- **Information provided**
•••••

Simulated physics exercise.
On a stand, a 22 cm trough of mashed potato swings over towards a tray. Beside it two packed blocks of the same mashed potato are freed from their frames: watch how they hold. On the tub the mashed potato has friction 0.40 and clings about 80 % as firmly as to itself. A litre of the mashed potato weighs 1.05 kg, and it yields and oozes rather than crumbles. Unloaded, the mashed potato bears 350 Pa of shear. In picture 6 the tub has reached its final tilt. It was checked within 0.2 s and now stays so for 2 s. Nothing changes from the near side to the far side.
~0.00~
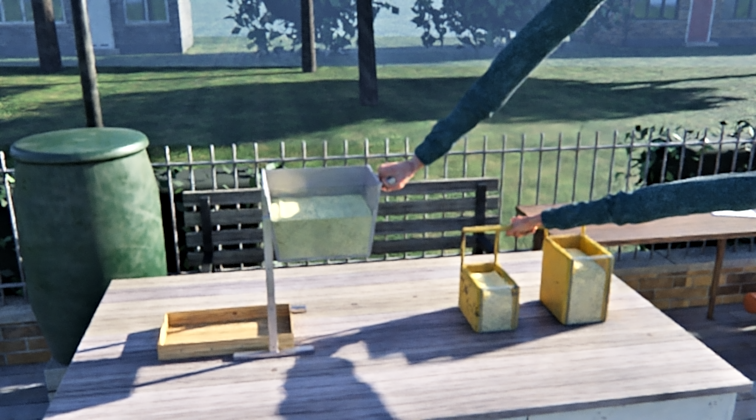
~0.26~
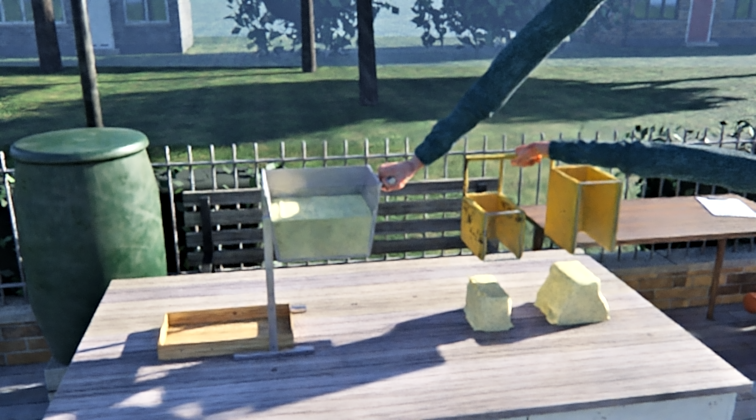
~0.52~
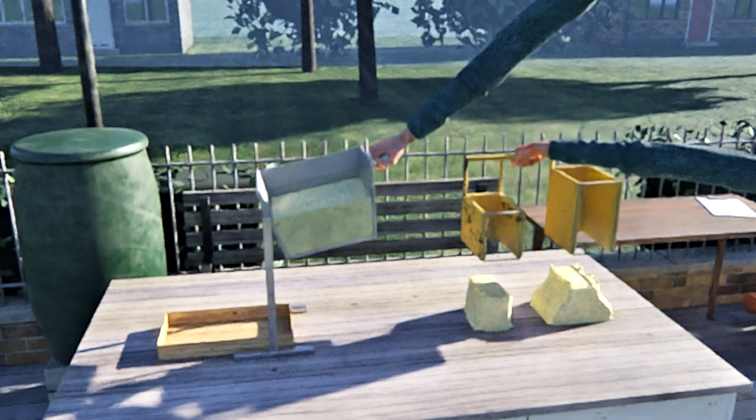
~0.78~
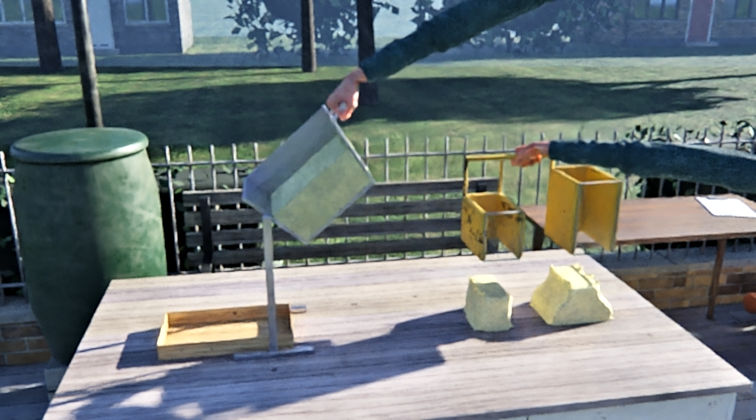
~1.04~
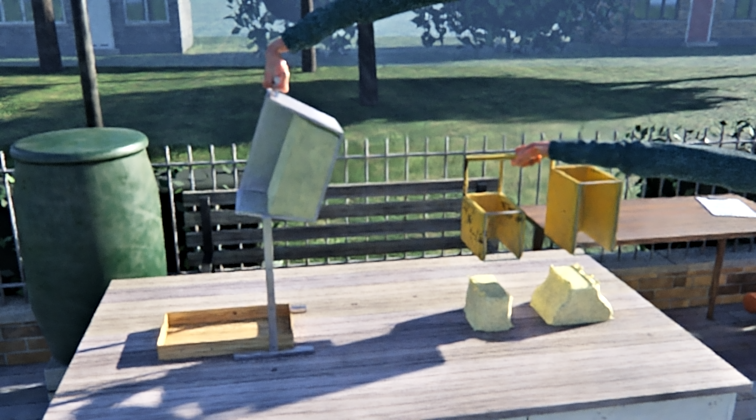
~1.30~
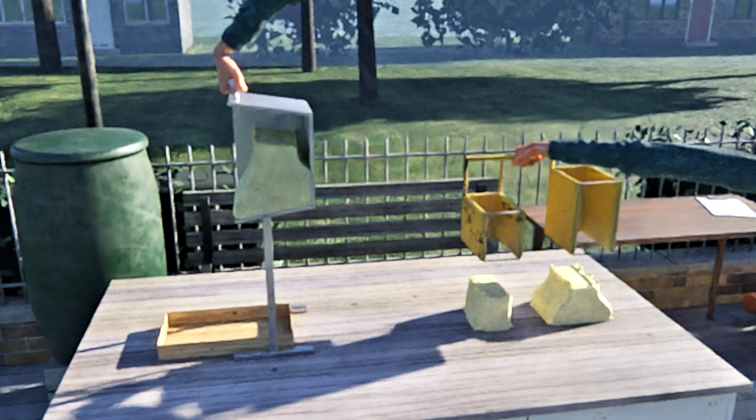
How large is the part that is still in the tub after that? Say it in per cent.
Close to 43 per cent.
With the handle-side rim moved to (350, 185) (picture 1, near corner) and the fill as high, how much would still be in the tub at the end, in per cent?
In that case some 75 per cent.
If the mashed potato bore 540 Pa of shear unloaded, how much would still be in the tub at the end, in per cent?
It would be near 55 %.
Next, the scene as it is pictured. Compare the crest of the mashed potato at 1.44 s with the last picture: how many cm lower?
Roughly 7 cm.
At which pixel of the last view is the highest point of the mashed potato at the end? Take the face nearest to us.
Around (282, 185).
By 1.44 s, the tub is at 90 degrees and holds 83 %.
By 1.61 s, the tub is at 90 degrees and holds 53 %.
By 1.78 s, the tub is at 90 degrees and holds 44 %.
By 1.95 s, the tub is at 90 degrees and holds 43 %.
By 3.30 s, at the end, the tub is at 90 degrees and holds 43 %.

•••••

- **Directions for this task**
Return all of the data exactly as written, and drop the pictures.

- **Answer to this exercise**
Simulated physics exercise.
On a stand, a 22 cm trough of mashed potato swings over towards a tray. Beside it two packed blocks of the same mashed potato are freed from their frames: watch how they hold. On the tub the mashed potato has friction 0.40 and clings about 80 % as firmly as to itself. A litre of the mashed potato weighs 1.05 kg, and it yields and oozes rather than crumbles. Unloaded, the mashed potato bears 350 Pa of shear. In picture 6 the tub has reached its final tilt. It was checked within 0.2 s and now stays so for 2 s. Nothing changes from the near side to the far side.
~0.00~
~0.26~
~0.52~
~0.78~
~1.04~
~1.30~
How large is the part that is still in the tub after that? Say it in per cent.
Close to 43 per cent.
With the handle-side rim moved to (350, 185) (picture 1, near corner) and the fill as high, how much would still be in the tub at the end, in per cent?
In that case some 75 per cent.
If the mashed potato bore 540 Pa of shear unloaded, how much would still be in the tub at the end, in per cent?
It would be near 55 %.
Next, the scene as it is pictured. Compare the crest of the mashed potato at 1.44 s with the last picture: how many cm lower?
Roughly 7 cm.
At which pixel of the last view is the highest point of the mashed potato at the end? Take the face nearest to us.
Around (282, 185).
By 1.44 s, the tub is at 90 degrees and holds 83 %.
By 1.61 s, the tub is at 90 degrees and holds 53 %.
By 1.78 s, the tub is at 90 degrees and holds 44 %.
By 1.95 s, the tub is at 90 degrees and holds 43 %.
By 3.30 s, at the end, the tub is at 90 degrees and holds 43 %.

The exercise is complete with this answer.